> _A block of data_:
****

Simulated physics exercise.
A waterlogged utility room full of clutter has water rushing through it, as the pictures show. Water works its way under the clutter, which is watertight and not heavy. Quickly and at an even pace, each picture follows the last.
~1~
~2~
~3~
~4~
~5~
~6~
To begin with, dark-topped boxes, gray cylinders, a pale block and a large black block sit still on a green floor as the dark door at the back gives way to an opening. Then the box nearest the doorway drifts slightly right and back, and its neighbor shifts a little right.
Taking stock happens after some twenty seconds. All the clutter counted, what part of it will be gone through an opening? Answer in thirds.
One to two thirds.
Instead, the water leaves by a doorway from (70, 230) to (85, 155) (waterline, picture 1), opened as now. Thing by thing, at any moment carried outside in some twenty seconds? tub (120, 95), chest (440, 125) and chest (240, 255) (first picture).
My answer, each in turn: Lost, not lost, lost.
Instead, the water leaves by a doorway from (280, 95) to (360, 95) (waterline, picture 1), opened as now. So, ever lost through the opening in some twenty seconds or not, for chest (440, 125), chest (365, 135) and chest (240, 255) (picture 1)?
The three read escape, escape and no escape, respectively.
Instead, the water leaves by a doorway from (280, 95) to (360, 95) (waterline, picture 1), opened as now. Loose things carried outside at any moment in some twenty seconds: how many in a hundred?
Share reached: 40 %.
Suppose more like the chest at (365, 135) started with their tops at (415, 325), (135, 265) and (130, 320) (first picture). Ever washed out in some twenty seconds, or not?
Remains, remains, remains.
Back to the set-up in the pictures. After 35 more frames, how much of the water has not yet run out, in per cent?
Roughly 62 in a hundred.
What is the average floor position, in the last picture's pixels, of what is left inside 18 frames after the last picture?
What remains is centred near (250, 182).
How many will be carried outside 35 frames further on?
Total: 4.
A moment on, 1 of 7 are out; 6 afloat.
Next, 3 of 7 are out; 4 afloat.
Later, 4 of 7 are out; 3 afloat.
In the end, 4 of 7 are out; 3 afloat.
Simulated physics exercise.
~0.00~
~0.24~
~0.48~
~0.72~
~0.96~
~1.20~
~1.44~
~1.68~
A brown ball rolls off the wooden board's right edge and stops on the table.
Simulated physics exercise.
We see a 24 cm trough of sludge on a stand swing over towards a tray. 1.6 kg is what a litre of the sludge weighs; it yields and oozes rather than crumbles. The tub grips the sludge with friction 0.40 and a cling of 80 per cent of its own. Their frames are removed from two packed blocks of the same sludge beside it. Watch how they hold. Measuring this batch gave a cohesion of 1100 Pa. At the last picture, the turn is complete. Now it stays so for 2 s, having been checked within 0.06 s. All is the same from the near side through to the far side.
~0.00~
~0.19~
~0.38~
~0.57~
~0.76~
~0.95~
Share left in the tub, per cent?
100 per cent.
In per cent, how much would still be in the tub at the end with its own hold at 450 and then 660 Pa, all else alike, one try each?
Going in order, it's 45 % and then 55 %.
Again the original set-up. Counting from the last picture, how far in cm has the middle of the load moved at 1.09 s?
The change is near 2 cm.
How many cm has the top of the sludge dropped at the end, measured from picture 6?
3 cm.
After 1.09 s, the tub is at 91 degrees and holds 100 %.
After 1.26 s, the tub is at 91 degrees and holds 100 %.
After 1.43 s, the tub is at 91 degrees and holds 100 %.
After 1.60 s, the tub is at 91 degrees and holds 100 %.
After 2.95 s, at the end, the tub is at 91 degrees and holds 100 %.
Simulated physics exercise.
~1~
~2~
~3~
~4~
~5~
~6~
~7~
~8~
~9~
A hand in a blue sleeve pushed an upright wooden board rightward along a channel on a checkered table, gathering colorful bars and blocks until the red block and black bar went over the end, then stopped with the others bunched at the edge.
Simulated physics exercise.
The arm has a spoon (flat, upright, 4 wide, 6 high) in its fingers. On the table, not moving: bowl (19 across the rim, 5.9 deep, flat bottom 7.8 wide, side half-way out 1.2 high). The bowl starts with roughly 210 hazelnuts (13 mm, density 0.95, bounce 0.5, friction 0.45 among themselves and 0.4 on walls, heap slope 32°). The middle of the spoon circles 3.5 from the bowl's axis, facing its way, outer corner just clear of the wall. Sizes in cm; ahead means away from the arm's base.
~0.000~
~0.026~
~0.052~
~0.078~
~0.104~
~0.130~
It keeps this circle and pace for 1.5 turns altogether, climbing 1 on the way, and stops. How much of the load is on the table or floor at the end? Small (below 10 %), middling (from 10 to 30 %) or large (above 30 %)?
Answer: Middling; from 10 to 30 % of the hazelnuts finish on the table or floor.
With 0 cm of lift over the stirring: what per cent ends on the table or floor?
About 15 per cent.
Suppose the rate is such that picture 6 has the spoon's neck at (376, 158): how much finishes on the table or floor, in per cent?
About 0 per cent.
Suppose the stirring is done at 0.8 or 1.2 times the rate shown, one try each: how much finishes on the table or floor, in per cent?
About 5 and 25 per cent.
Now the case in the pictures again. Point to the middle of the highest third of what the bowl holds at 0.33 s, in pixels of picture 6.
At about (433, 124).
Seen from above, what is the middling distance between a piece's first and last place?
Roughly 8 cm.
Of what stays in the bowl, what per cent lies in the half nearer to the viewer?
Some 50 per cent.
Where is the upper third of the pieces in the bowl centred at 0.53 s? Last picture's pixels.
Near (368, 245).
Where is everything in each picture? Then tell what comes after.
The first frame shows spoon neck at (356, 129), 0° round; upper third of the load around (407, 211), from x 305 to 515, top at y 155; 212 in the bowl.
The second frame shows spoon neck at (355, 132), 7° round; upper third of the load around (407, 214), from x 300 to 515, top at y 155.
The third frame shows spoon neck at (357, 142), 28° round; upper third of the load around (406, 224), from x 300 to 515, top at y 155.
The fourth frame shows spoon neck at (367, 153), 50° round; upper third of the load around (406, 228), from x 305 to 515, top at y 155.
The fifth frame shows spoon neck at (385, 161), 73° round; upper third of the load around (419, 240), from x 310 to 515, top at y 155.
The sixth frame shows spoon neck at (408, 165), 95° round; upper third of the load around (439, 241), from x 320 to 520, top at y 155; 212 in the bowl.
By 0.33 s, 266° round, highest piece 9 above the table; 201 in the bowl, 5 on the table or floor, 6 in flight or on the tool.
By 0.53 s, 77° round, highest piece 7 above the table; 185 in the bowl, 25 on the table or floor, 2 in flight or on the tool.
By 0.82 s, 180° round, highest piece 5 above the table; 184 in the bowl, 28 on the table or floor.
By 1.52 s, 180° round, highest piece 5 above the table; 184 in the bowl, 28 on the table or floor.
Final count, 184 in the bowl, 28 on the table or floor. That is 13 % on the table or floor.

****

> _Work to do_:
Return all of the entries exactly as they were supplied.

> _Result of the exercise_:
Simulated physics exercise.
A waterlogged utility room full of clutter has water rushing through it, as the pictures show. Water works its way under the clutter, which is watertight and not heavy. Quickly and at an even pace, each picture follows the last.
~1~
~2~
~3~
~4~
~5~
~6~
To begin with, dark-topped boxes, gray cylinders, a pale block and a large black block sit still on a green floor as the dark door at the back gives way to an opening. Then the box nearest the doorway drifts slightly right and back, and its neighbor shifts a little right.
Taking stock happens after some twenty seconds. All the clutter counted, what part of it will be gone through an opening? Answer in thirds.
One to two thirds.
Instead, the water leaves by a doorway from (70, 230) to (85, 155) (waterline, picture 1), opened as now. Thing by thing, at any moment carried outside in some twenty seconds? tub (120, 95), chest (440, 125) and chest (240, 255) (first picture).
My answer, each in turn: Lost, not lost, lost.
Instead, the water leaves by a doorway from (280, 95) to (360, 95) (waterline, picture 1), opened as now. So, ever lost through the opening in some twenty seconds or not, for chest (440, 125), chest (365, 135) and chest (240, 255) (picture 1)?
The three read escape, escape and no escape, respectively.
Instead, the water leaves by a doorway from (280, 95) to (360, 95) (waterline, picture 1), opened as now. Loose things carried outside at any moment in some twenty seconds: how many in a hundred?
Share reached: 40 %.
Suppose more like the chest at (365, 135) started with their tops at (415, 325), (135, 265) and (130, 320) (first picture). Ever washed out in some twenty seconds, or not?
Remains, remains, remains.
Back to the set-up in the pictures. After 35 more frames, how much of the water has not yet run out, in per cent?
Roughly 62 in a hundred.
What is the average floor position, in the last picture's pixels, of what is left inside 18 frames after the last picture?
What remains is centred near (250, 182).
How many will be carried outside 35 frames further on?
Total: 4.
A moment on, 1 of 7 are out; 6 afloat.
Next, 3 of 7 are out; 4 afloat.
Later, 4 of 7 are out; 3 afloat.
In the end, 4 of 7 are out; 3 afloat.
Simulated physics exercise.
~0.00~
~0.24~
~0.48~
~0.72~
~0.96~
~1.20~
~1.44~
~1.68~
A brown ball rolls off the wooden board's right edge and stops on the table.
Simulated physics exercise.
We see a 24 cm trough of sludge on a stand swing over towards a tray. 1.6 kg is what a litre of the sludge weighs; it yields and oozes rather than crumbles. The tub grips the sludge with friction 0.40 and a cling of 80 per cent of its own. Their frames are removed from two packed blocks of the same sludge beside it. Watch how they hold. Measuring this batch gave a cohesion of 1100 Pa. At the last picture, the turn is complete. Now it stays so for 2 s, having been checked within 0.06 s. All is the same from the near side through to the far side.
~0.00~
~0.19~
~0.38~
~0.57~
~0.76~
~0.95~
Share left in the tub, per cent?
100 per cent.
In per cent, how much would still be in the tub at the end with its own hold at 450 and then 660 Pa, all else alike, one try each?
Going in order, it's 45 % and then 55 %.
Again the original set-up. Counting from the last picture, how far in cm has the middle of the load moved at 1.09 s?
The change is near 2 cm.
How many cm has the top of the sludge dropped at the end, measured from picture 6?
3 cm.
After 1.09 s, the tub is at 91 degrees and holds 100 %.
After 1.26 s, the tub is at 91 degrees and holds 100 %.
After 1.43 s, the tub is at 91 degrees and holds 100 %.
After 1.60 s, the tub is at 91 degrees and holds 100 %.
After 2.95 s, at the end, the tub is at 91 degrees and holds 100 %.
Simulated physics exercise.
~1~
~2~
~3~
~4~
~5~
~6~
~7~
~8~
~9~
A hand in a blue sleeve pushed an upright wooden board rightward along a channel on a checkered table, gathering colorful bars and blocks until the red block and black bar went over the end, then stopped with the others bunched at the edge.
Simulated physics exercise.
The arm has a spoon (flat, upright, 4 wide, 6 high) in its fingers. On the table, not moving: bowl (19 across the rim, 5.9 deep, flat bottom 7.8 wide, side half-way out 1.2 high). The bowl starts with roughly 210 hazelnuts (13 mm, density 0.95, bounce 0.5, friction 0.45 among themselves and 0.4 on walls, heap slope 32°). The middle of the spoon circles 3.5 from the bowl's axis, facing its way, outer corner just clear of the wall. Sizes in cm; ahead means away from the arm's base.
~0.000~
~0.026~
~0.052~
~0.078~
~0.104~
~0.130~
It keeps this circle and pace for 1.5 turns altogether, climbing 1 on the way, and stops. How much of the load is on the table or floor at the end? Small (below 10 %), middling (from 10 to 30 %) or large (above 30 %)?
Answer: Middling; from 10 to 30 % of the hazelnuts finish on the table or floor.
With 0 cm of lift over the stirring: what per cent ends on the table or floor?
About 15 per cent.
Suppose the rate is such that picture 6 has the spoon's neck at (376, 158): how much finishes on the table or floor, in per cent?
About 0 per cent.
Suppose the stirring is done at 0.8 or 1.2 times the rate shown, one try each: how much finishes on the table or floor, in per cent?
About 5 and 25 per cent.
Now the case in the pictures again. Point to the middle of the highest third of what the bowl holds at 0.33 s, in pixels of picture 6.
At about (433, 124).
Seen from above, what is the middling distance between a piece's first and last place?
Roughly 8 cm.
Of what stays in the bowl, what per cent lies in the half nearer to the viewer?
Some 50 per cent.
Where is the upper third of the pieces in the bowl centred at 0.53 s? Last picture's pixels.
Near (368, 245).
Where is everything in each picture? Then tell what comes after.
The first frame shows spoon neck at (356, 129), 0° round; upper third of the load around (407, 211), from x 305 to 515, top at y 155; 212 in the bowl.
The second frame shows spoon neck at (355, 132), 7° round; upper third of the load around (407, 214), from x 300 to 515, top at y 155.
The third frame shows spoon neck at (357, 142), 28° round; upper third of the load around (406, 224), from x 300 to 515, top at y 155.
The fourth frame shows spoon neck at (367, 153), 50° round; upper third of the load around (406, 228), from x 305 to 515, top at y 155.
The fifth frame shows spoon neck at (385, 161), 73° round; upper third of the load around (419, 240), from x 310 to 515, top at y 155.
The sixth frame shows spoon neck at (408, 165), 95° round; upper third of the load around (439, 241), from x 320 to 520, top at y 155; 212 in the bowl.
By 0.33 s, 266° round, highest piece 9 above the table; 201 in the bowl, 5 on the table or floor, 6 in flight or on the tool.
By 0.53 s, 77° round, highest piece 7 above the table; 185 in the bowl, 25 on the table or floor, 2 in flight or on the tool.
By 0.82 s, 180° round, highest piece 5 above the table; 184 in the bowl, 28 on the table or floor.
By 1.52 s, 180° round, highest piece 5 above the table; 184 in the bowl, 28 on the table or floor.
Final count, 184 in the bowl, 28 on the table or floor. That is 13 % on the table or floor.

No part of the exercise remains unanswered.